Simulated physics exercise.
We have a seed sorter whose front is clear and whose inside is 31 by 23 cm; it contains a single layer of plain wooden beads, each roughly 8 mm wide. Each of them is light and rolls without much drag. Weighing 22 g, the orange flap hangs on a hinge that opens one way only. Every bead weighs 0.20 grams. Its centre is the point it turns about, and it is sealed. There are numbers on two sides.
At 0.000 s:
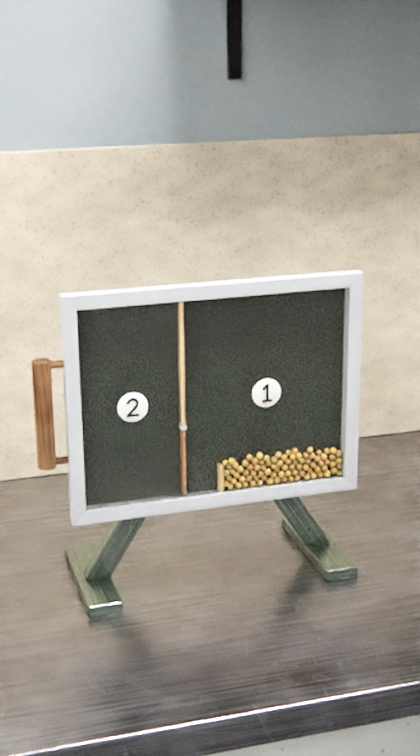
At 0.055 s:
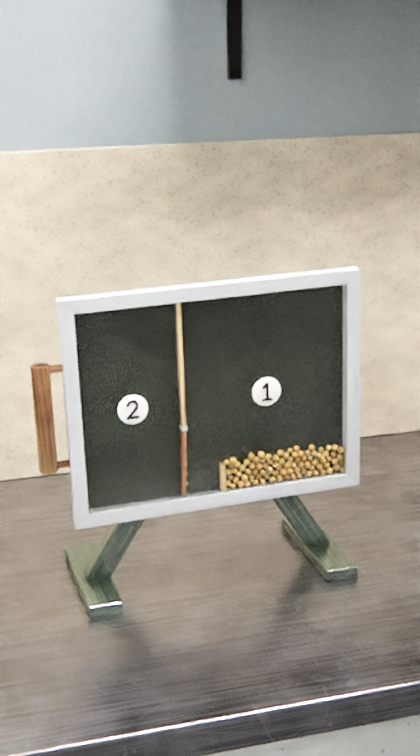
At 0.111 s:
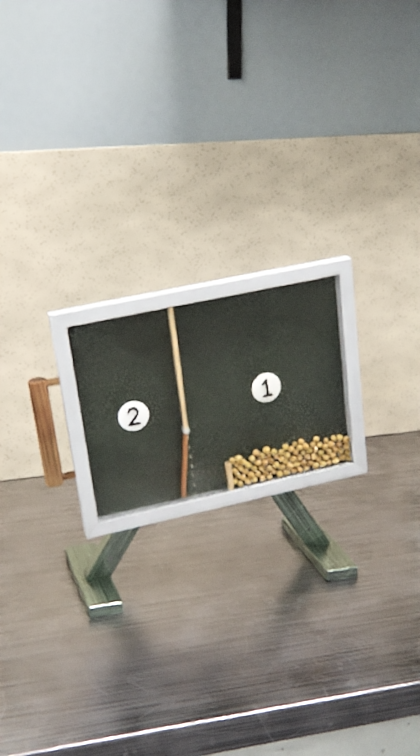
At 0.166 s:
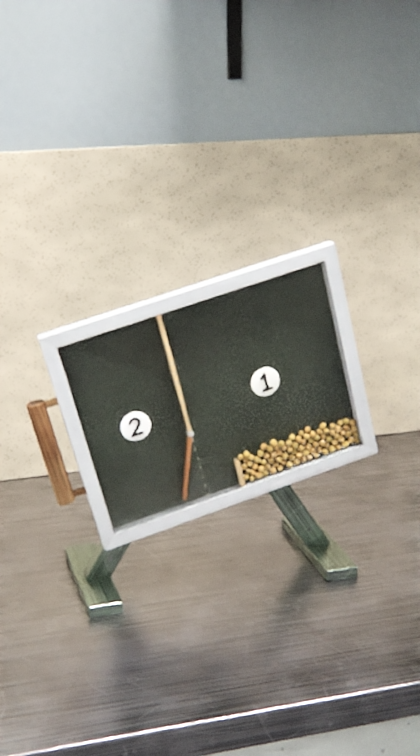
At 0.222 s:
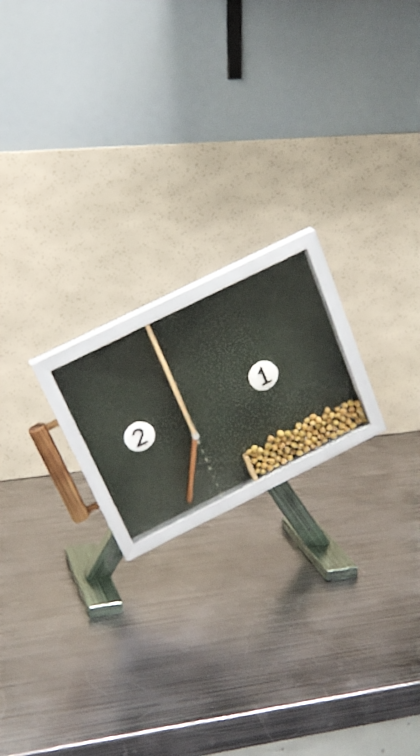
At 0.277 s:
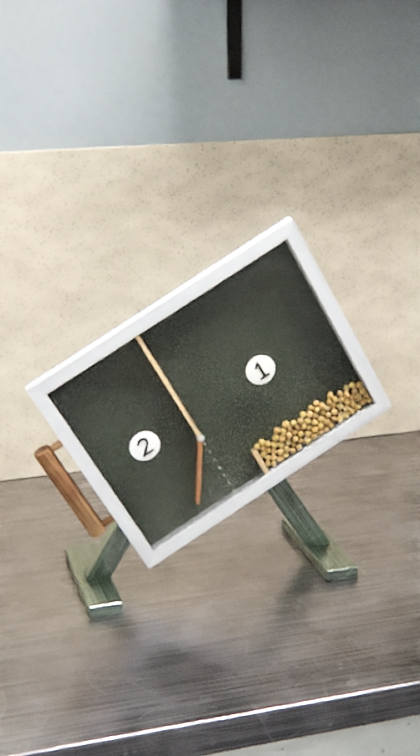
A framed board holding small wooden beads turns steadily anticlockwise as its orange flap swings.
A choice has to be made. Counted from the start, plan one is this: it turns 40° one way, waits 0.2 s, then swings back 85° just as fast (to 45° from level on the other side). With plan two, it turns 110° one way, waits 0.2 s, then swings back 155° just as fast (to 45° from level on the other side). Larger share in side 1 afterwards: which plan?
One.
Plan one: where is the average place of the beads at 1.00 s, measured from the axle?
The middle sits around 4 cm right of it and 10 cm below it.
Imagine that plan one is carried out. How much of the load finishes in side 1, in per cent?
I'd estimate close to 90 per cent.
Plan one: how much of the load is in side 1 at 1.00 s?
It comes to close to 90 percent.
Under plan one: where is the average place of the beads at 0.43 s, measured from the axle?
12 cm right, 3 cm below.
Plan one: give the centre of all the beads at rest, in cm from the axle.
Offset approx. 2 cm left, 12 cm below.
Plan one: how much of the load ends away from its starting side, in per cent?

DIRECTION: Retype the data above exactly; pictures are not part of the copy.

COMPLETE RESPONSE:
Simulated physics exercise.
We have a seed sorter whose front is clear and whose inside is 31 by 23 cm; it contains a single layer of plain wooden beads, each roughly 8 mm wide. Each of them is light and rolls without much drag. Weighing 22 g, the orange flap hangs on a hinge that opens one way only. Every bead weighs 0.20 grams. Its centre is the point it turns about, and it is sealed. There are numbers on two sides.
At 0.000 s:
At 0.055 s:
At 0.111 s:
At 0.166 s:
At 0.222 s:
At 0.277 s:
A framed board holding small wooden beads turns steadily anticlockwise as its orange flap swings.
A choice has to be made. Counted from the start, plan one is this: it turns 40° one way, waits 0.2 s, then swings back 85° just as fast (to 45° from level on the other side). With plan two, it turns 110° one way, waits 0.2 s, then swings back 155° just as fast (to 45° from level on the other side). Larger share in side 1 afterwards: which plan?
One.
Plan one: where is the average place of the beads at 1.00 s, measured from the axle?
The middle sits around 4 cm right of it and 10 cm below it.
Imagine that plan one is carried out. How much of the load finishes in side 1, in per cent?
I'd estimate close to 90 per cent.
Plan one: how much of the load is in side 1 at 1.00 s?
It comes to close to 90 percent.
Under plan one: where is the average place of the beads at 0.43 s, measured from the axle?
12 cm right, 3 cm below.
Plan one: give the centre of all the beads at rest, in cm from the axle.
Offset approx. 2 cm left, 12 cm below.
Plan one: how much of the load ends away from its starting side, in per cent?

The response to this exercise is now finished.